What to work on - Give back every line exactly as it appears, pictures excluded.

Information shown -
|---|

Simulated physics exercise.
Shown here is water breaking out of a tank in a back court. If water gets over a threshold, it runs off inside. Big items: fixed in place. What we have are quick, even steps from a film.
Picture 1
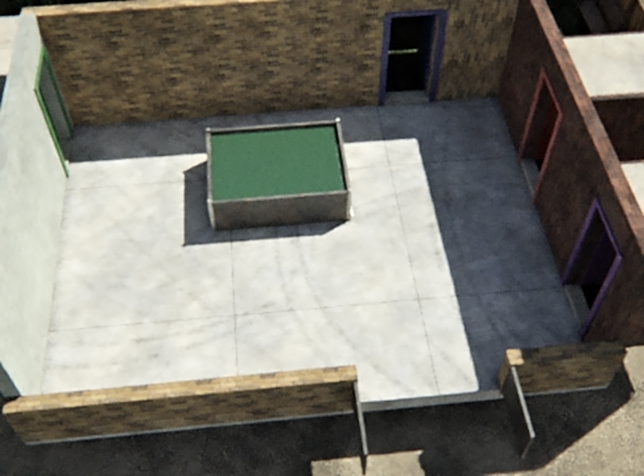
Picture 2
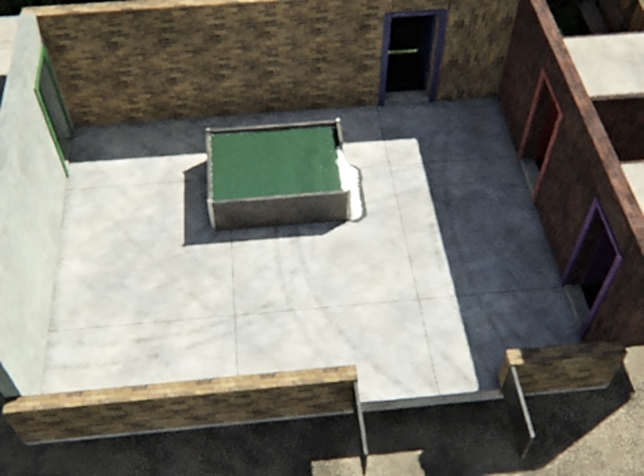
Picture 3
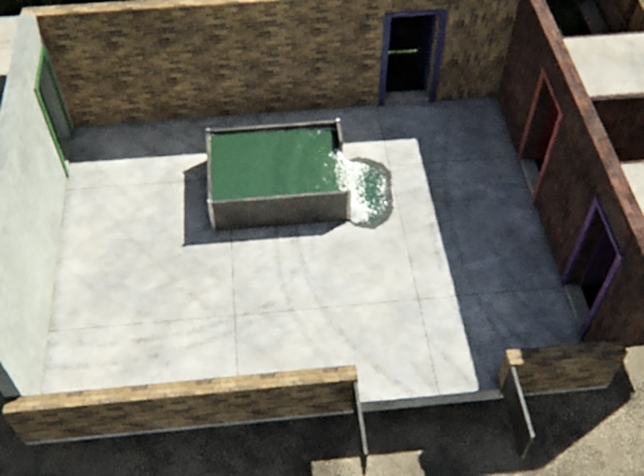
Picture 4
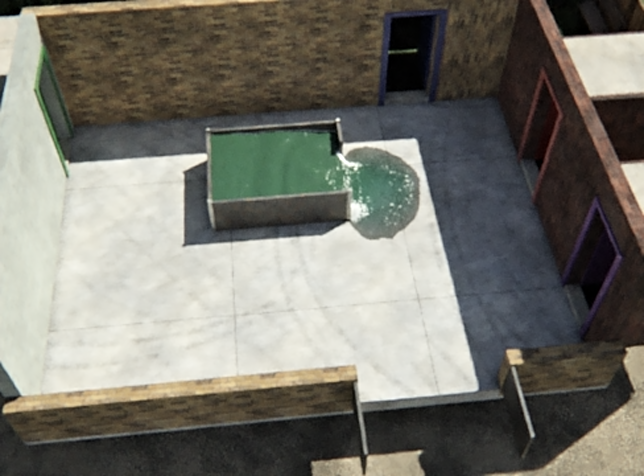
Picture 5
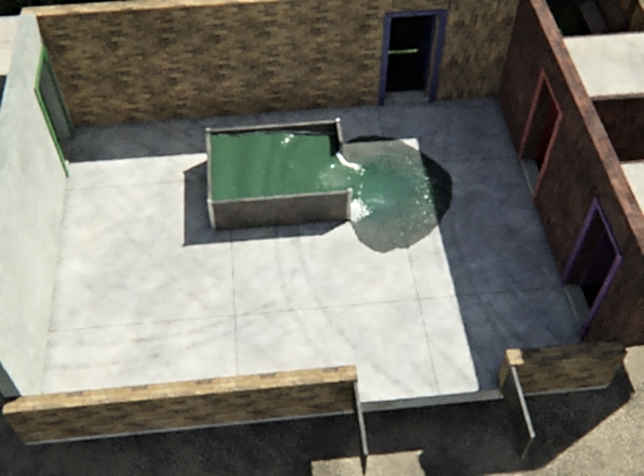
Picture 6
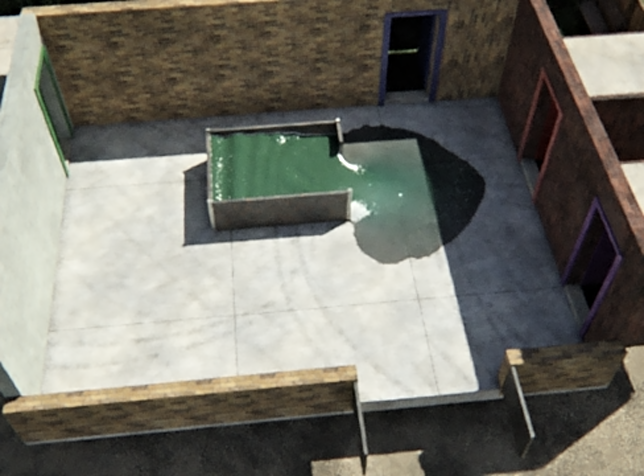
Green water breaks out through the right side of a low rectangular tank in a walled court, seen from a high, unmoving view. The pale floor is partly shaded along the back and right, with a green-edged opening at left, purple-edged doorways at back and right, and a red-edged one between. White foam bursts out first, then the water fans rightward in a widening, rounded dark sheet, crossing into the shade.
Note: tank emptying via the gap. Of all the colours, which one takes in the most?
The red one.
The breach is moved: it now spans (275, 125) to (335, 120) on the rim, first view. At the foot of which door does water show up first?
First comes the blue-painted one.
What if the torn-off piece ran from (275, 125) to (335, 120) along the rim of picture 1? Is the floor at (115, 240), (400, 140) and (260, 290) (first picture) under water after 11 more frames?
In sequence the three spots come out still bare, then wetted, then still bare.
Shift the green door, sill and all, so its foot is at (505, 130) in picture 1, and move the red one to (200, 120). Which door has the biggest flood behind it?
That would be the green door.
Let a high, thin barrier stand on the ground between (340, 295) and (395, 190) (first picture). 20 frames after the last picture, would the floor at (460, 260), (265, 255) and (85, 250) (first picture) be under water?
One by one: Unwetted, submerged, unwetted.
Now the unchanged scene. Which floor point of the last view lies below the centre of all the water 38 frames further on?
About (403, 210) in the last view.
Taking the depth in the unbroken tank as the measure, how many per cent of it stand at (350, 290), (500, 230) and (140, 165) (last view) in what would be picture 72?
4, 12 and 2 in a hundred, in turn.
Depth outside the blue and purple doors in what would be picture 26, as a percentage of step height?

|---|

Completed exercise -
Simulated physics exercise.
Shown here is water breaking out of a tank in a back court. If water gets over a threshold, it runs off inside. Big items: fixed in place. What we have are quick, even steps from a film.
Picture 1
Picture 2
Picture 3
Picture 4
Picture 5
Picture 6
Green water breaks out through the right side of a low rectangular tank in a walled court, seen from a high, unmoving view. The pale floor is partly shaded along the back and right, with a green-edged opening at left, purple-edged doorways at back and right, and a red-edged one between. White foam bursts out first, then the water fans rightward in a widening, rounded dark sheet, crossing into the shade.
Note: tank emptying via the gap. Of all the colours, which one takes in the most?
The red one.
The breach is moved: it now spans (275, 125) to (335, 120) on the rim, first view. At the foot of which door does water show up first?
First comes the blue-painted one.
What if the torn-off piece ran from (275, 125) to (335, 120) along the rim of picture 1? Is the floor at (115, 240), (400, 140) and (260, 290) (first picture) under water after 11 more frames?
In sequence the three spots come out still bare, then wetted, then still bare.
Shift the green door, sill and all, so its foot is at (505, 130) in picture 1, and move the red one to (200, 120). Which door has the biggest flood behind it?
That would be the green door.
Let a high, thin barrier stand on the ground between (340, 295) and (395, 190) (first picture). 20 frames after the last picture, would the floor at (460, 260), (265, 255) and (85, 250) (first picture) be under water?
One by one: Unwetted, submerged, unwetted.
Now the unchanged scene. Which floor point of the last view lies below the centre of all the water 38 frames further on?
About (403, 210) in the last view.
Taking the depth in the unbroken tank as the measure, how many per cent of it stand at (350, 290), (500, 230) and (140, 165) (last view) in what would be picture 72?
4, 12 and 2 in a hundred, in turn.
Depth outside the blue and purple doors in what would be picture 26, as a percentage of step height?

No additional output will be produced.